━━ SUPPLIED RECORDS ━━

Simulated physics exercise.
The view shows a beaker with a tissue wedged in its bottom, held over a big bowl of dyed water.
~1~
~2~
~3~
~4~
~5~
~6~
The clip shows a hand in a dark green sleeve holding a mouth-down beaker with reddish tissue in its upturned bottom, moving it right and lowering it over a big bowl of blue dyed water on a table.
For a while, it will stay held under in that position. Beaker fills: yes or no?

━━━
━━ SUPPLIED RECORDS ━━

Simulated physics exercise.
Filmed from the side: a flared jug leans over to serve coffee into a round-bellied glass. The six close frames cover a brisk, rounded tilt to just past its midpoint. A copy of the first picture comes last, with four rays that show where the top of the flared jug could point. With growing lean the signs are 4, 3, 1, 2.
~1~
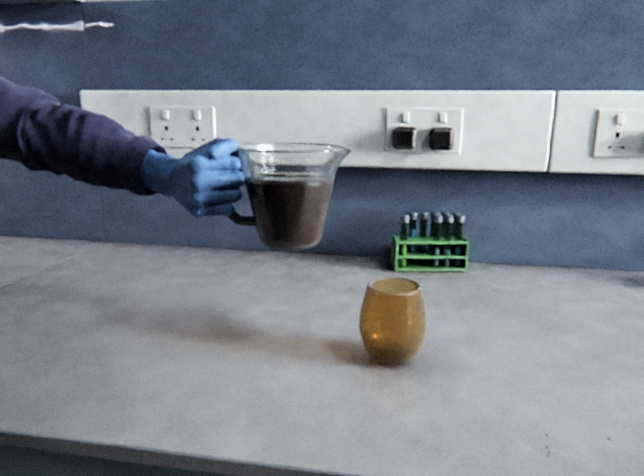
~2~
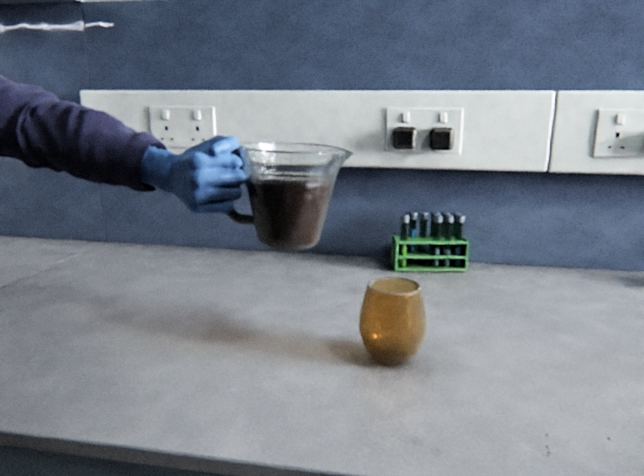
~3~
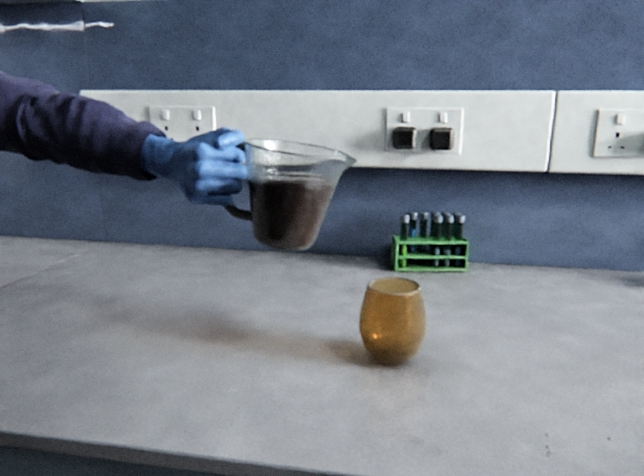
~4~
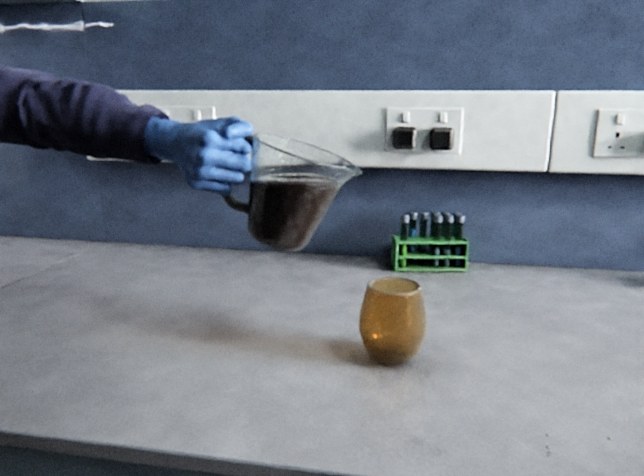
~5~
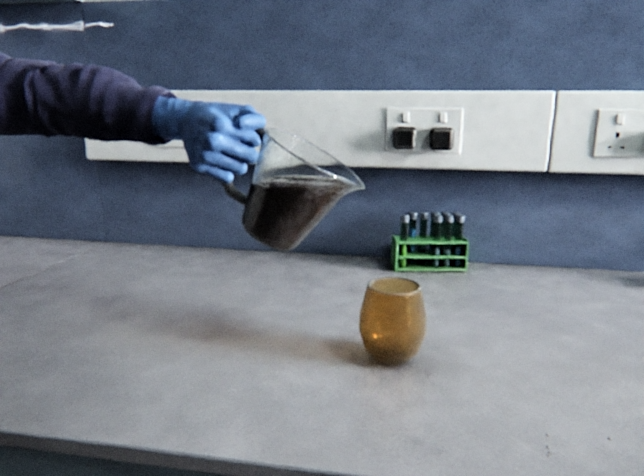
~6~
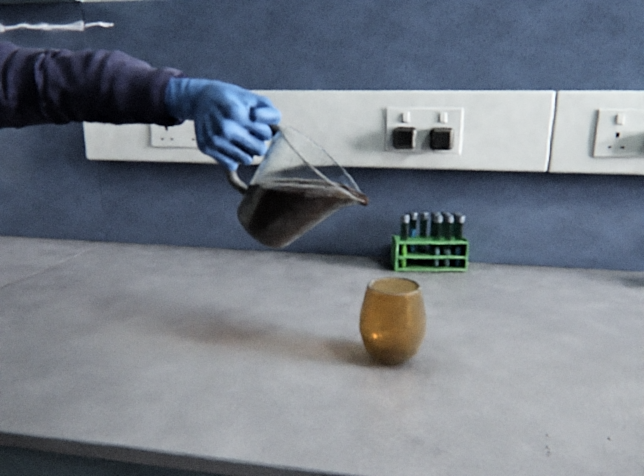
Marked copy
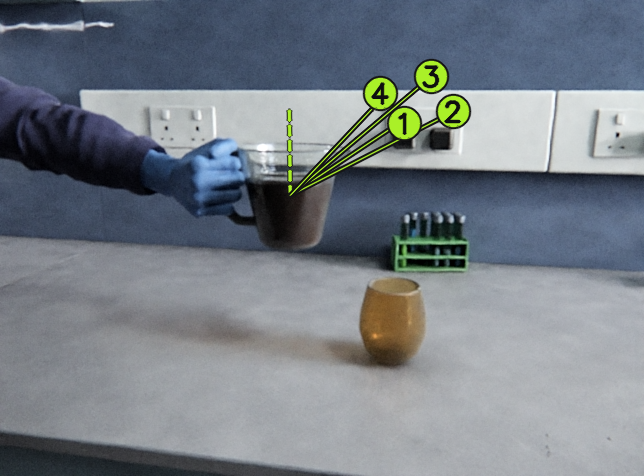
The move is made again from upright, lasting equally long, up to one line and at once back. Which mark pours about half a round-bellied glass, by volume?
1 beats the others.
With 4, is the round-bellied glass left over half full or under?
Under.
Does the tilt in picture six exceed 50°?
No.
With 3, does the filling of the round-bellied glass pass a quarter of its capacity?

━━━

__EXERCISE INSTRUCTIONS__: Look through the material above and print exactly the lines from the one containing "The move is" to the one containing "With 3, does", both included, and nothing more.

__TASK RESPONSE__:
The move is made again from upright, lasting equally long, up to one line and at once back. Which mark pours about half a round-bellied glass, by volume?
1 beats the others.
With 4, is the round-bellied glass left over half full or under?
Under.
Does the tilt in picture six exceed 50°?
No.
With 3, does the filling of the round-bellied glass pass a quarter of its capacity?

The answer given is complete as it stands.